● **DO THIS**: Copy the data below exactly, omitting any picture it contains.

● **PROVIDED DATA**:

□ □ □

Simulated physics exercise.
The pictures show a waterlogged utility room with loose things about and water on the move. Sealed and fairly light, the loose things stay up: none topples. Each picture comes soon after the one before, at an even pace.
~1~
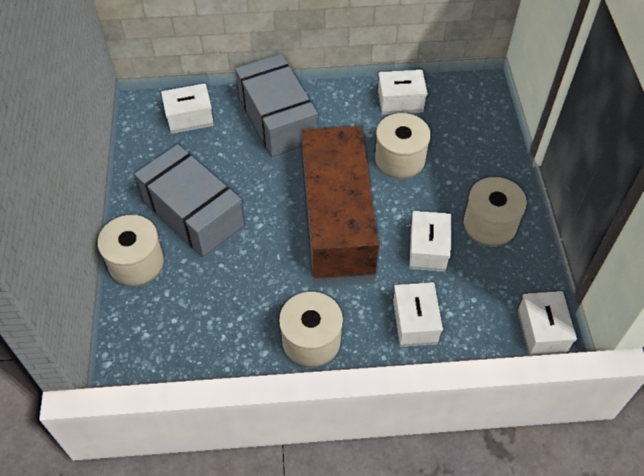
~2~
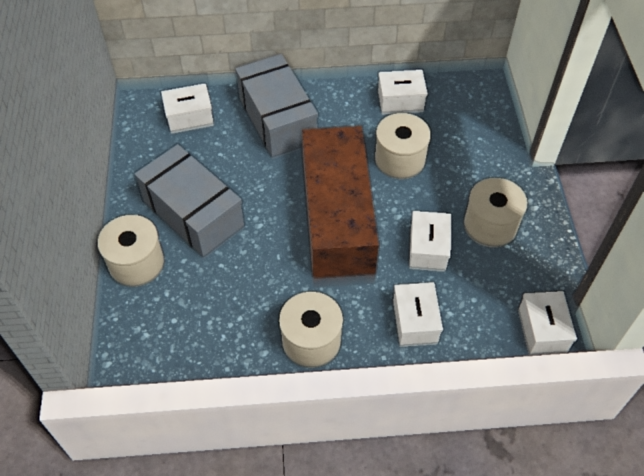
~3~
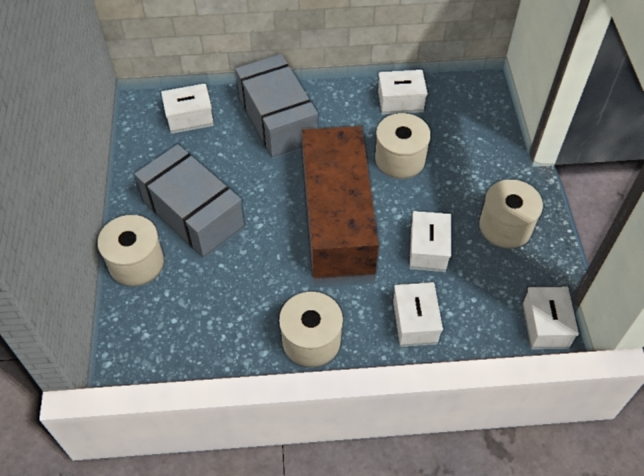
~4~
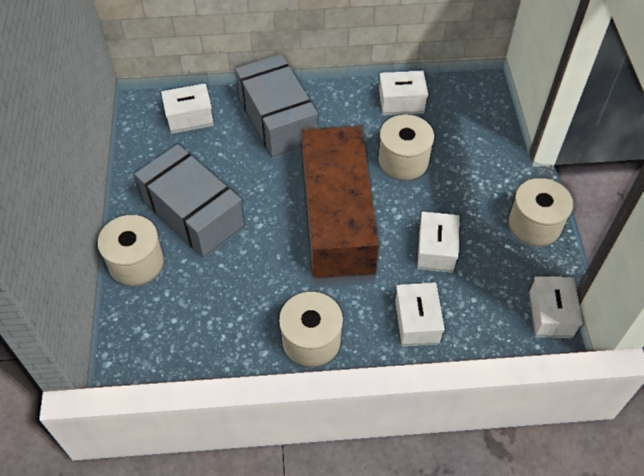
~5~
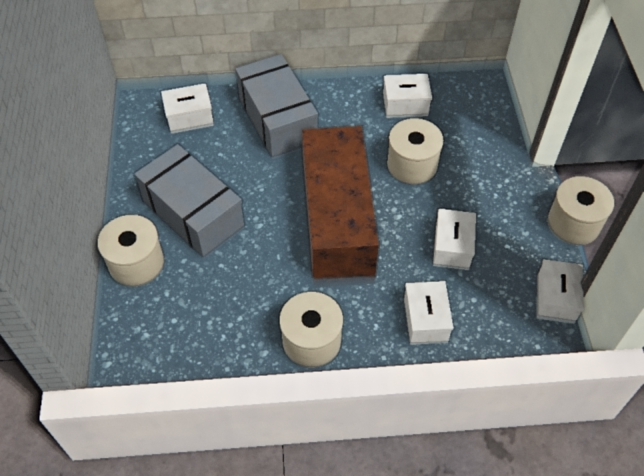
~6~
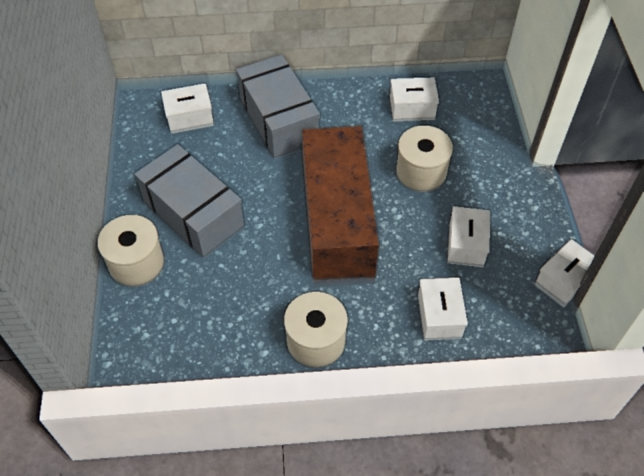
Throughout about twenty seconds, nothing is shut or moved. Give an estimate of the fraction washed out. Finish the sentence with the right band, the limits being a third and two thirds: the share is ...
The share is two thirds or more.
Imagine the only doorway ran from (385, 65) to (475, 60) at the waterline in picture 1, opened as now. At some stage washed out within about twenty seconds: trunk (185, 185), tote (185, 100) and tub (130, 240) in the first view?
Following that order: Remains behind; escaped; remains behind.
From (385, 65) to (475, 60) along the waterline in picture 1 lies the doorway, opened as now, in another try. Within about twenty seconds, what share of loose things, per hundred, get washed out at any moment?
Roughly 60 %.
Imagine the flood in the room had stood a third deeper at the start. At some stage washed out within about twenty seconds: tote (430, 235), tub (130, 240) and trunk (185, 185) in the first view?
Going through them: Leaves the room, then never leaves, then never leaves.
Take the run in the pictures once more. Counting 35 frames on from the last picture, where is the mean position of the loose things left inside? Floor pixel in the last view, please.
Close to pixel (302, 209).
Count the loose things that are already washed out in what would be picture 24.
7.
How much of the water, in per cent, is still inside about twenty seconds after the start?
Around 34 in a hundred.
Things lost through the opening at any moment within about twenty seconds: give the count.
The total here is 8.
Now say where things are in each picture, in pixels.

□ □ □

● **FINAL ANSWER**:
Simulated physics exercise.
The pictures show a waterlogged utility room with loose things about and water on the move. Sealed and fairly light, the loose things stay up: none topples. Each picture comes soon after the one before, at an even pace.
~1~
~2~
~3~
~4~
~5~
~6~
Throughout about twenty seconds, nothing is shut or moved. Give an estimate of the fraction washed out. Finish the sentence with the right band, the limits being a third and two thirds: the share is ...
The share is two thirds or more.
Imagine the only doorway ran from (385, 65) to (475, 60) at the waterline in picture 1, opened as now. At some stage washed out within about twenty seconds: trunk (185, 185), tote (185, 100) and tub (130, 240) in the first view?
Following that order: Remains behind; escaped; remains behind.
From (385, 65) to (475, 60) along the waterline in picture 1 lies the doorway, opened as now, in another try. Within about twenty seconds, what share of loose things, per hundred, get washed out at any moment?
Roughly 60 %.
Imagine the flood in the room had stood a third deeper at the start. At some stage washed out within about twenty seconds: tote (430, 235), tub (130, 240) and trunk (185, 185) in the first view?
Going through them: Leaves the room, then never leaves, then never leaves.
Take the run in the pictures once more. Counting 35 frames on from the last picture, where is the mean position of the loose things left inside? Floor pixel in the last view, please.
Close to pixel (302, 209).
Count the loose things that are already washed out in what would be picture 24.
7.
How much of the water, in per cent, is still inside about twenty seconds after the start?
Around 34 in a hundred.
Things lost through the opening at any moment within about twenty seconds: give the count.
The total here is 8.
Now say where things are in each picture, in pixels.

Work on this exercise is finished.